## Direction
Retype the material that follows, keeping every word as it is.

- - -

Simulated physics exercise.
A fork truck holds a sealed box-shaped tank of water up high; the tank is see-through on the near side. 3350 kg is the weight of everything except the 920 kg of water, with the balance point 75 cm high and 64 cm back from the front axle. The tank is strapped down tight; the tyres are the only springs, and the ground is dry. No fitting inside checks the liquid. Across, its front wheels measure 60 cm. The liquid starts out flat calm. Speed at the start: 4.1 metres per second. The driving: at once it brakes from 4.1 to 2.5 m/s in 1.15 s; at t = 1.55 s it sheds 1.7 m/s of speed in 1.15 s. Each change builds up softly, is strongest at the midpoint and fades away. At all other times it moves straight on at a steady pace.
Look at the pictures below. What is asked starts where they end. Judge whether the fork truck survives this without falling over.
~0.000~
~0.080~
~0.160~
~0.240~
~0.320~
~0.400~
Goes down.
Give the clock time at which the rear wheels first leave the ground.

- - -

## Task output
Simulated physics exercise.
A fork truck holds a sealed box-shaped tank of water up high; the tank is see-through on the near side. 3350 kg is the weight of everything except the 920 kg of water, with the balance point 75 cm high and 64 cm back from the front axle. The tank is strapped down tight; the tyres are the only springs, and the ground is dry. No fitting inside checks the liquid. Across, its front wheels measure 60 cm. The liquid starts out flat calm. Speed at the start: 4.1 metres per second. The driving: at once it brakes from 4.1 to 2.5 m/s in 1.15 s; at t = 1.55 s it sheds 1.7 m/s of speed in 1.15 s. Each change builds up softly, is strongest at the midpoint and fades away. At all other times it moves straight on at a steady pace.
Look at the pictures below. What is asked starts where they end. Judge whether the fork truck survives this without falling over.
~0.000~
~0.080~
~0.160~
~0.240~
~0.320~
~0.400~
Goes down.
Give the clock time at which the rear wheels first leave the ground.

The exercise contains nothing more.